• Data lines

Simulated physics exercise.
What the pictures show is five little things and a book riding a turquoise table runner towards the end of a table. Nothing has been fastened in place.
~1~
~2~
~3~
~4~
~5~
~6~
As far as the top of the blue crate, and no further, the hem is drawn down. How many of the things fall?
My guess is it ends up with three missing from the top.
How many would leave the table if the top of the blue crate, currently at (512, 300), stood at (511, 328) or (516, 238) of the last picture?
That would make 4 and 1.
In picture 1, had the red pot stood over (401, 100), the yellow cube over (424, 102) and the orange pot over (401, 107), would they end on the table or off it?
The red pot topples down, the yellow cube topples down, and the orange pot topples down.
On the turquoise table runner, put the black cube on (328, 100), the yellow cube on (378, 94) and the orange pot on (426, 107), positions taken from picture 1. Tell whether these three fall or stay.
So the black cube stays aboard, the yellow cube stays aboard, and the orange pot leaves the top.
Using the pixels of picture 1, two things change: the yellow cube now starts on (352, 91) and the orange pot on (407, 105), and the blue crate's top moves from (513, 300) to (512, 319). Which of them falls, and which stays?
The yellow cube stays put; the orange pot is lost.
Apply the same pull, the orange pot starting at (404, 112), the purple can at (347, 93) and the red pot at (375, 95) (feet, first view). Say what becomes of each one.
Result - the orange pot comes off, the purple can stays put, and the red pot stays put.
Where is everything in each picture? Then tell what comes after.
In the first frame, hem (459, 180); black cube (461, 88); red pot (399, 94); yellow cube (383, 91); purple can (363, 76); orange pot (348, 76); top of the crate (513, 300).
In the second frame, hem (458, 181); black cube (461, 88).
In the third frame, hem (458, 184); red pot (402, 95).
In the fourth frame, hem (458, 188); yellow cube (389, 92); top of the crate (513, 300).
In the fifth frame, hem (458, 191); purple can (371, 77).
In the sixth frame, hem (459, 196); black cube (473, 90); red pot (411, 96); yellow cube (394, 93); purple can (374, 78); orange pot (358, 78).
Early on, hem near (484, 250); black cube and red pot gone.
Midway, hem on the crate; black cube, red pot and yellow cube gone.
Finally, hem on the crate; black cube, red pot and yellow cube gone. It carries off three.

• To be done
Make an exact copy of the listing, including every line.

• Solution for this task
Simulated physics exercise.
What the pictures show is five little things and a book riding a turquoise table runner towards the end of a table. Nothing has been fastened in place.
~1~
~2~
~3~
~4~
~5~
~6~
As far as the top of the blue crate, and no further, the hem is drawn down. How many of the things fall?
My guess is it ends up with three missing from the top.
How many would leave the table if the top of the blue crate, currently at (512, 300), stood at (511, 328) or (516, 238) of the last picture?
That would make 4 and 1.
In picture 1, had the red pot stood over (401, 100), the yellow cube over (424, 102) and the orange pot over (401, 107), would they end on the table or off it?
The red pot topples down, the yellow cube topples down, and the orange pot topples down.
On the turquoise table runner, put the black cube on (328, 100), the yellow cube on (378, 94) and the orange pot on (426, 107), positions taken from picture 1. Tell whether these three fall or stay.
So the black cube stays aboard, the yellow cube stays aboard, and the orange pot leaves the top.
Using the pixels of picture 1, two things change: the yellow cube now starts on (352, 91) and the orange pot on (407, 105), and the blue crate's top moves from (513, 300) to (512, 319). Which of them falls, and which stays?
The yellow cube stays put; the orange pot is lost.
Apply the same pull, the orange pot starting at (404, 112), the purple can at (347, 93) and the red pot at (375, 95) (feet, first view). Say what becomes of each one.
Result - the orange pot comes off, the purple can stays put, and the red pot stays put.
Where is everything in each picture? Then tell what comes after.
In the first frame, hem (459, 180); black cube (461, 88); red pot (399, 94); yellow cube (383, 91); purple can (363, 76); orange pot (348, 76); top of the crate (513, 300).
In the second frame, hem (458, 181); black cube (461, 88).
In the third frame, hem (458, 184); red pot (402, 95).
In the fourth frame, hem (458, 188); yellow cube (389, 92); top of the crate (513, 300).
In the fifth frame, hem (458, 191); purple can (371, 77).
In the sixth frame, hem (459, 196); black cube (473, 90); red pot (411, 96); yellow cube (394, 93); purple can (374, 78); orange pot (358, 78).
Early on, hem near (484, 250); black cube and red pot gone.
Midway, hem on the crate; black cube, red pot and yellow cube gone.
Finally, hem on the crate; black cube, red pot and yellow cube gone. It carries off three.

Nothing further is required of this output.